» What you will do
Copy each line of the records that contains the word "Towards".

» Data for processing
..............................

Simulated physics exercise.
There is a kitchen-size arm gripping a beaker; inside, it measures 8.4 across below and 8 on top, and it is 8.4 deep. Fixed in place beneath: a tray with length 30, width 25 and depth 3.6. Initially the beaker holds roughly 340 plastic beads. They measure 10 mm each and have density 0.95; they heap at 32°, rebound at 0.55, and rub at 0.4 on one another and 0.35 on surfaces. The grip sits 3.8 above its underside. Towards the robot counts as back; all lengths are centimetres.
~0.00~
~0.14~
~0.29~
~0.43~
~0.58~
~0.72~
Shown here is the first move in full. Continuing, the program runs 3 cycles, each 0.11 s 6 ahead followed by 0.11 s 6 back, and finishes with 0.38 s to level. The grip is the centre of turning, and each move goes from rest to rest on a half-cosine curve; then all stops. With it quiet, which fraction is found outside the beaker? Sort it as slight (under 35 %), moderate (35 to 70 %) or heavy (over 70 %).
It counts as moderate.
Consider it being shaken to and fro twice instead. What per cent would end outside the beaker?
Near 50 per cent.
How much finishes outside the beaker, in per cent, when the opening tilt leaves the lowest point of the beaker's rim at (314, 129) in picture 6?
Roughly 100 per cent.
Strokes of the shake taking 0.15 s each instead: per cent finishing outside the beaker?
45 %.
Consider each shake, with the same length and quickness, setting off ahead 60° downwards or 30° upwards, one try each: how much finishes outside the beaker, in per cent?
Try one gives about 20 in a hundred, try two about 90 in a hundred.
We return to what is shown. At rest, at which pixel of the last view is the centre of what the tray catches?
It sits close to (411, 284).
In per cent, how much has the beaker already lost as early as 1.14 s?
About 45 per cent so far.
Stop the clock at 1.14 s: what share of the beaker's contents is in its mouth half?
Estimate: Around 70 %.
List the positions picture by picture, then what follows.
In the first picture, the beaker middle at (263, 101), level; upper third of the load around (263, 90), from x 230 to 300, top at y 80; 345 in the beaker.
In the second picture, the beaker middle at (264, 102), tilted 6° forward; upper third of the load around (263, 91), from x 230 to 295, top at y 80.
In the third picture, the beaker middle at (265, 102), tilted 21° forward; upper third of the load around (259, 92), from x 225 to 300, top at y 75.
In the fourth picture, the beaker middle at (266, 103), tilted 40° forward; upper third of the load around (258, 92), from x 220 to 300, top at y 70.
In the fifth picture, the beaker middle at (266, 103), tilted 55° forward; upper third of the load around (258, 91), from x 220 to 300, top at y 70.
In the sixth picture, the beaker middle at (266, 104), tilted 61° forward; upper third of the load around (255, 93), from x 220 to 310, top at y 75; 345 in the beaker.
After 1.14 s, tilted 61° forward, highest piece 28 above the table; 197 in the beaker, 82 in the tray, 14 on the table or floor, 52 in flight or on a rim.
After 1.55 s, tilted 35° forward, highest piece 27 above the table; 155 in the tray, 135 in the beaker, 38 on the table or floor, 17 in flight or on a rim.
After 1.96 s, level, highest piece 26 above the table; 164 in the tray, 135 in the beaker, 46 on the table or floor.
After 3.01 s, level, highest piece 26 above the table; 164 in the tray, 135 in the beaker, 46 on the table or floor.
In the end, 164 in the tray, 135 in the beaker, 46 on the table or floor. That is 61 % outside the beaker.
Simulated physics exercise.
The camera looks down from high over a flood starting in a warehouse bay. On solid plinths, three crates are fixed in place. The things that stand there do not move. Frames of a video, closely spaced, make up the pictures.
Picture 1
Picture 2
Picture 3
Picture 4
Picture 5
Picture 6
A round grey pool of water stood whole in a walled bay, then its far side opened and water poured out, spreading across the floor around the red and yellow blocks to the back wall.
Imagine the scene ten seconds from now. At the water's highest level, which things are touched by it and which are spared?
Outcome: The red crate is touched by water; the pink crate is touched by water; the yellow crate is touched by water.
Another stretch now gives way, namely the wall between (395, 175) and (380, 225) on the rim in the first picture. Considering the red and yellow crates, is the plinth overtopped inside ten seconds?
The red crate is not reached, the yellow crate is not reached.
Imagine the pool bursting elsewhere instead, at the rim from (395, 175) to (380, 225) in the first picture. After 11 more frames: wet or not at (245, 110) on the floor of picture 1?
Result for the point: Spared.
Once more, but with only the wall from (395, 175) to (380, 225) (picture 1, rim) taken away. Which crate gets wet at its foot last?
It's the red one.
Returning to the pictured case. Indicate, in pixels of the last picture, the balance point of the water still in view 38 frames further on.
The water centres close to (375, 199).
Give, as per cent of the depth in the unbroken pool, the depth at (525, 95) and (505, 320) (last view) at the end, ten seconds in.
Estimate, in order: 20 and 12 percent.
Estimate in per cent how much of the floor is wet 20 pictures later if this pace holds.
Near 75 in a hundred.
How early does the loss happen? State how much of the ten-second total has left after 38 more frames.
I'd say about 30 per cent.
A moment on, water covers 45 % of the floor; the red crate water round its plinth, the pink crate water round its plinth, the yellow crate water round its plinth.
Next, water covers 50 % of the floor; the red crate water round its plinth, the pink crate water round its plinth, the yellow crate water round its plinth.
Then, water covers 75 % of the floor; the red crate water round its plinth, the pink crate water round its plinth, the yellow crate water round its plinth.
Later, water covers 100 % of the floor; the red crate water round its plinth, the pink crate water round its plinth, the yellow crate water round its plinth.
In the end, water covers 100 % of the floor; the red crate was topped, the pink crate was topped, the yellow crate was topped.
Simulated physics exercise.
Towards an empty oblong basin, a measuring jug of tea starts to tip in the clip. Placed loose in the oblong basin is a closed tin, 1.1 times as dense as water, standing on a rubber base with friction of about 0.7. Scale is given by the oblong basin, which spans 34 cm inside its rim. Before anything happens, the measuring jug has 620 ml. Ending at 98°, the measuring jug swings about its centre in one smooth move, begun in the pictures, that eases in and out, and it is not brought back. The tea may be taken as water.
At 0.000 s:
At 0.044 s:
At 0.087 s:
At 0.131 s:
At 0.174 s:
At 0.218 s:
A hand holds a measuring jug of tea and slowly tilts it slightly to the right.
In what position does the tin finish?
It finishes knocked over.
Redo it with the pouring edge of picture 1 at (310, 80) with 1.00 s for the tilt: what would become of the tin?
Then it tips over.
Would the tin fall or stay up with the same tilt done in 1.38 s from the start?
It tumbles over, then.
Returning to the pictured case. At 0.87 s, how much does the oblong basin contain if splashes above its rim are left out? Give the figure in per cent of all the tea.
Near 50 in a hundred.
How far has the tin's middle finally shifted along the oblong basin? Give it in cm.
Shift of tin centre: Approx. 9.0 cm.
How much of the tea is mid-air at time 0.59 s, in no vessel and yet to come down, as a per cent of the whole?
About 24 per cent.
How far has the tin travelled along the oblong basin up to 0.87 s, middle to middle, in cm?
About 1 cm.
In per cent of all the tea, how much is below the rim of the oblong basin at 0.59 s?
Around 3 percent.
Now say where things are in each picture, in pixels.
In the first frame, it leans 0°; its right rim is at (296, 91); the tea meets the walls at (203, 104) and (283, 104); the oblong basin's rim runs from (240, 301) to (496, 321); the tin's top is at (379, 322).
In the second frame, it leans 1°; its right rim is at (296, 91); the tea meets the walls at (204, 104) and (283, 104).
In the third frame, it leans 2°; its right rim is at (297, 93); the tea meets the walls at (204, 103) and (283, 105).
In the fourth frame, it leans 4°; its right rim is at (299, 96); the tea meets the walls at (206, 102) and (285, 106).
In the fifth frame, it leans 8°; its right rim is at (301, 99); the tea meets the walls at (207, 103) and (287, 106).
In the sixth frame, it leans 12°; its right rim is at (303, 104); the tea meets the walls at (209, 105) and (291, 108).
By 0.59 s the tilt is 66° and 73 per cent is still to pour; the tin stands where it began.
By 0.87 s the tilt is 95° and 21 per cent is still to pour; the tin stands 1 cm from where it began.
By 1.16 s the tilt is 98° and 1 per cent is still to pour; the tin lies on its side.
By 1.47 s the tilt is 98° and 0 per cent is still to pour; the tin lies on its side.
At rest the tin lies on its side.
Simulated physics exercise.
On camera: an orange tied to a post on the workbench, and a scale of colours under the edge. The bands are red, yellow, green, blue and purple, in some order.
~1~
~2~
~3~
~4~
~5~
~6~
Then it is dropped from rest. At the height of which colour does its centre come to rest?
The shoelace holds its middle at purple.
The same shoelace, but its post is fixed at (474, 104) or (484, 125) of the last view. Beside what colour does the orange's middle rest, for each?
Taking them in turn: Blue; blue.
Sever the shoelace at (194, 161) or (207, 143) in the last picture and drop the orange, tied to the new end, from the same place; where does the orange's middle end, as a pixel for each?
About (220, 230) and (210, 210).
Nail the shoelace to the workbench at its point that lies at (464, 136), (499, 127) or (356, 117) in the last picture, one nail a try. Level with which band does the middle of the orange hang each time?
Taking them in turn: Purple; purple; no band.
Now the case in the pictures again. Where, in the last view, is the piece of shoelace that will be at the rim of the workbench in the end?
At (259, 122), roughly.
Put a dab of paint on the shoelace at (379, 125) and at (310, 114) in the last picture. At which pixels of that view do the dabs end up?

..............................

» Full solution
There is a kitchen-size arm gripping a beaker; inside, it measures 8.4 across below and 8 on top, and it is 8.4 deep. Fixed in place beneath: a tray with length 30, width 25 and depth 3.6. Initially the beaker holds roughly 340 plastic beads. They measure 10 mm each and have density 0.95; they heap at 32°, rebound at 0.55, and rub at 0.4 on one another and 0.35 on surfaces. The grip sits 3.8 above its underside. Towards the robot counts as back; all lengths are centimetres.
Towards an empty oblong basin, a measuring jug of tea starts to tip in the clip. Placed loose in the oblong basin is a closed tin, 1.1 times as dense as water, standing on a rubber base with friction of about 0.7. Scale is given by the oblong basin, which spans 34 cm inside its rim. Before anything happens, the measuring jug has 620 ml. Ending at 98°, the measuring jug swings about its centre in one smooth move, begun in the pictures, that eases in and out, and it is not brought back. The tea may be taken as water.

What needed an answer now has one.